Questions on pictured content:
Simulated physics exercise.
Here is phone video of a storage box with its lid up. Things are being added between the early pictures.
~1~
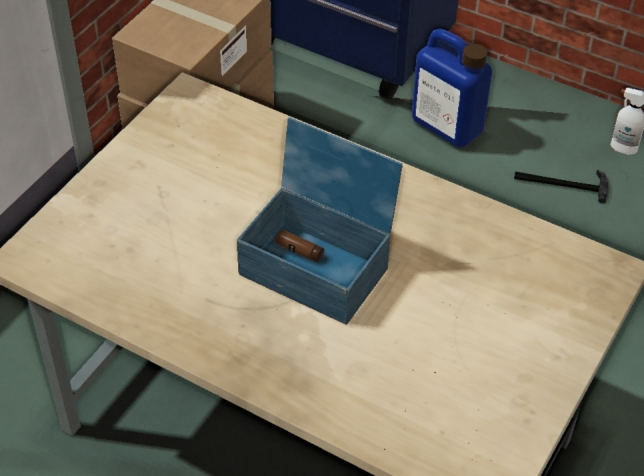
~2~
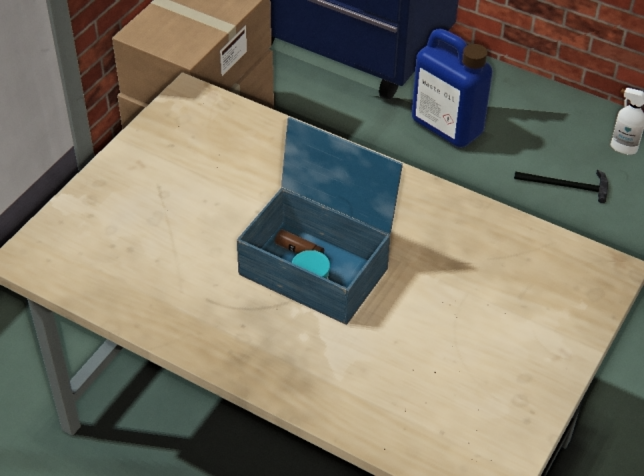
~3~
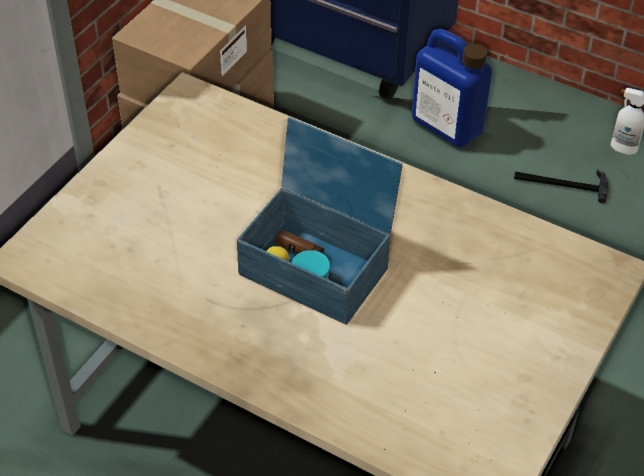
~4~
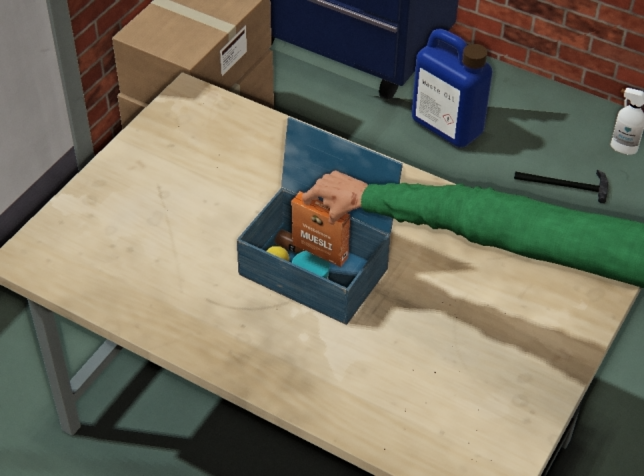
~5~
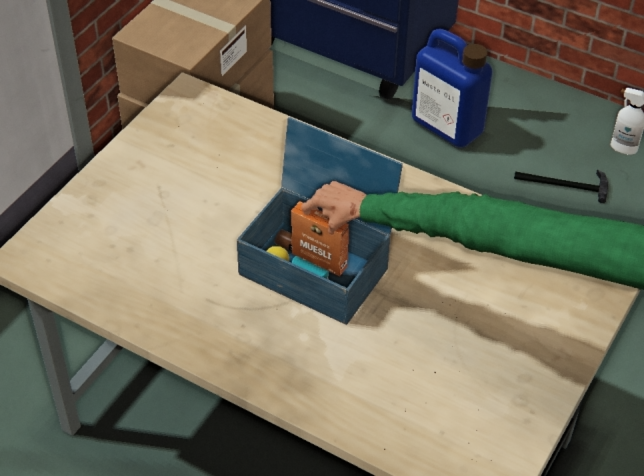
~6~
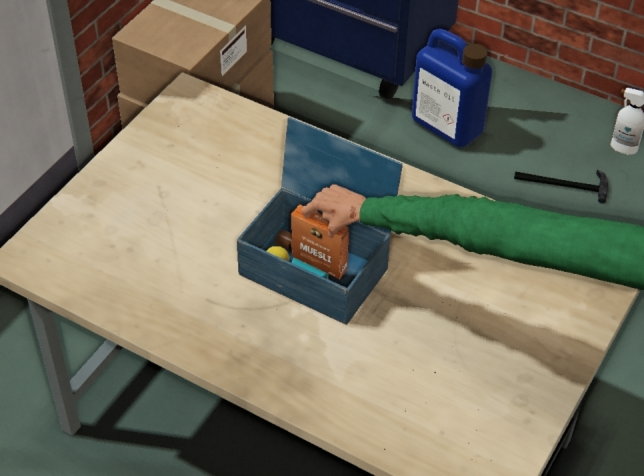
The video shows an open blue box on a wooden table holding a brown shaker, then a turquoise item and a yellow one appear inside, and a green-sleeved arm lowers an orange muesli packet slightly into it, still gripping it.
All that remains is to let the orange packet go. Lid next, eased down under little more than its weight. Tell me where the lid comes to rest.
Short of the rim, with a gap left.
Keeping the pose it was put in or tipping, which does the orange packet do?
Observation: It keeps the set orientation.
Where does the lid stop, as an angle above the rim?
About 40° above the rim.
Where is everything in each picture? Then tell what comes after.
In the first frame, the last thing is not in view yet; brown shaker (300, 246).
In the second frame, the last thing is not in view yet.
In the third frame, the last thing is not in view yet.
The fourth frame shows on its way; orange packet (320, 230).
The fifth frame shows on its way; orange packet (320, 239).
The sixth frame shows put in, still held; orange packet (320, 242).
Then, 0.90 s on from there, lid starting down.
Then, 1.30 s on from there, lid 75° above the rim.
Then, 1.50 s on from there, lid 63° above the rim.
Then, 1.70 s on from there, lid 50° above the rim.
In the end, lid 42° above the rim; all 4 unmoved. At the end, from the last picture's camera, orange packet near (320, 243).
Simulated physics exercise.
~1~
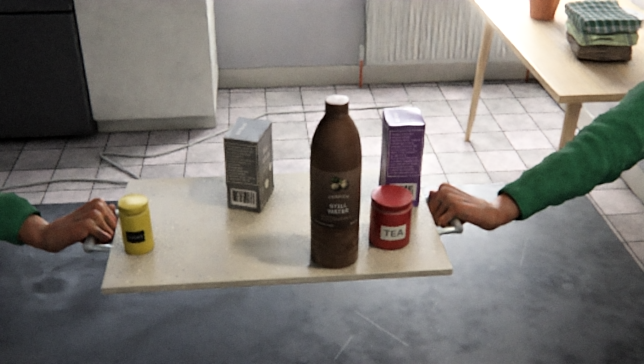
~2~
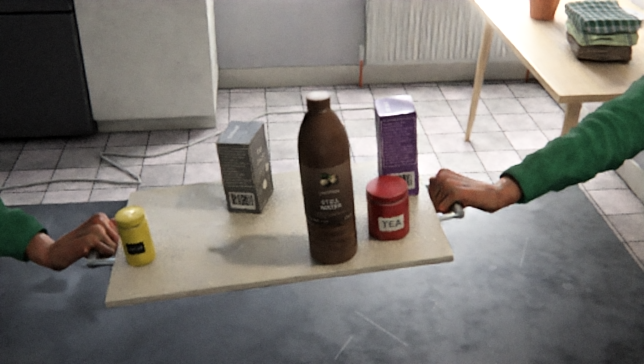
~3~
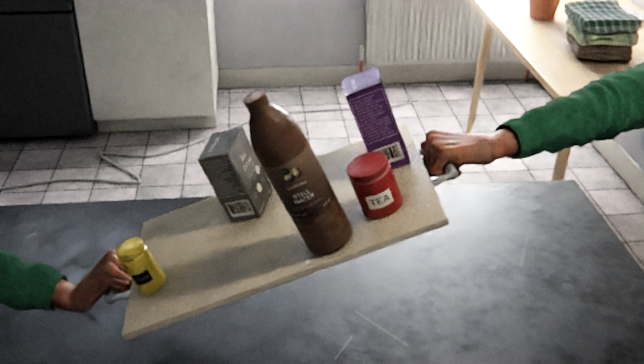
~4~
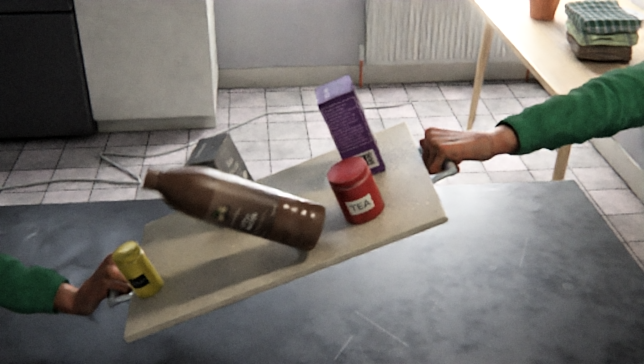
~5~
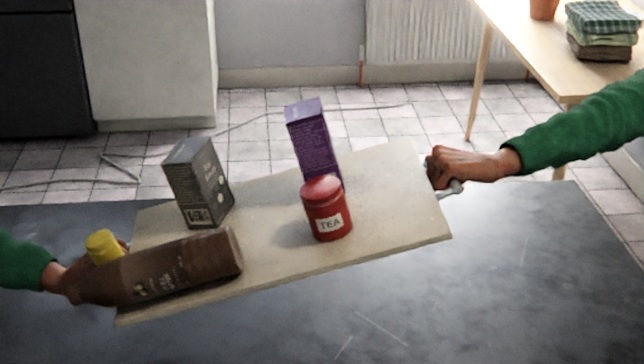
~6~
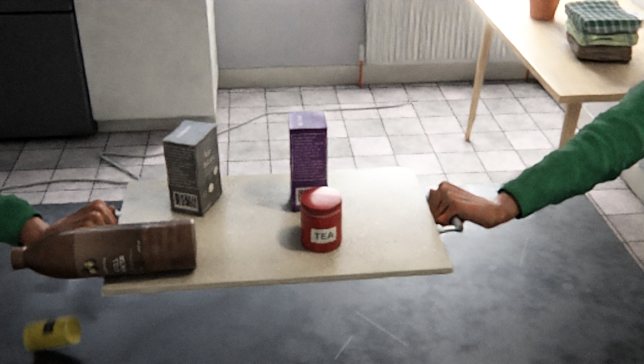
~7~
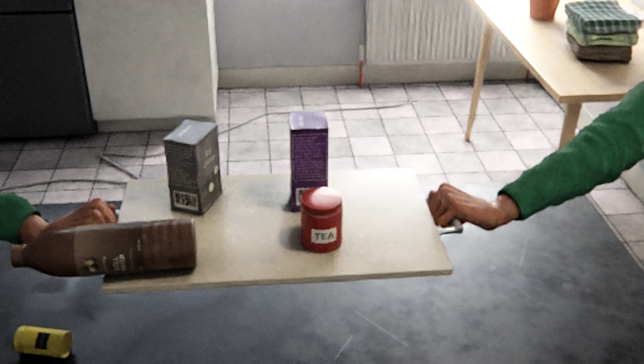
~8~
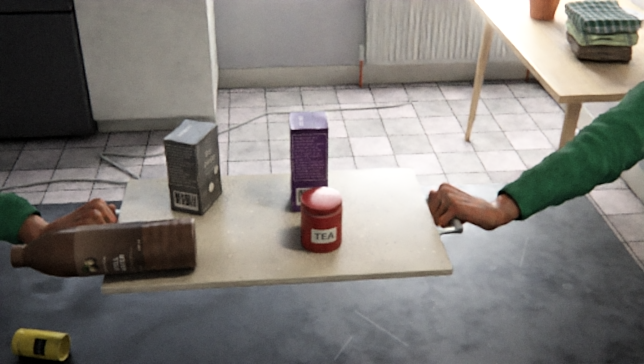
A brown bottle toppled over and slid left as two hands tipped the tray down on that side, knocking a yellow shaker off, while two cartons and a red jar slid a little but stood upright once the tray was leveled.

**WHAT THE TASK REQUIRES**
Every entry must be reproduced exactly, with the images left out.

**REPLY**
Simulated physics exercise.
Here is phone video of a storage box with its lid up. Things are being added between the early pictures.
~1~
~2~
~3~
~4~
~5~
~6~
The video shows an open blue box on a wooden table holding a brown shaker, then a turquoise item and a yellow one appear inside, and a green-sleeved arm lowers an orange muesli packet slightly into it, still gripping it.
All that remains is to let the orange packet go. Lid next, eased down under little more than its weight. Tell me where the lid comes to rest.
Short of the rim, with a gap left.
Keeping the pose it was put in or tipping, which does the orange packet do?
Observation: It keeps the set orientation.
Where does the lid stop, as an angle above the rim?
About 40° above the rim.
Where is everything in each picture? Then tell what comes after.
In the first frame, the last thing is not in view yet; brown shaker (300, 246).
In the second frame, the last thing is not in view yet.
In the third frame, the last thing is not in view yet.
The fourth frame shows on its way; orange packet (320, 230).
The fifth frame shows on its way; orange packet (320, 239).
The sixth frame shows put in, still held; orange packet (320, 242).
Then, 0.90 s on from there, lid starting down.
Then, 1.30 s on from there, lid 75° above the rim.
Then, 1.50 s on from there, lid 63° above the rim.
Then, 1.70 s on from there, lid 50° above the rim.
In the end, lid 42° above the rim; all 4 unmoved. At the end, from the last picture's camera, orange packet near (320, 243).
Simulated physics exercise.
~1~
~2~
~3~
~4~
~5~
~6~
~7~
~8~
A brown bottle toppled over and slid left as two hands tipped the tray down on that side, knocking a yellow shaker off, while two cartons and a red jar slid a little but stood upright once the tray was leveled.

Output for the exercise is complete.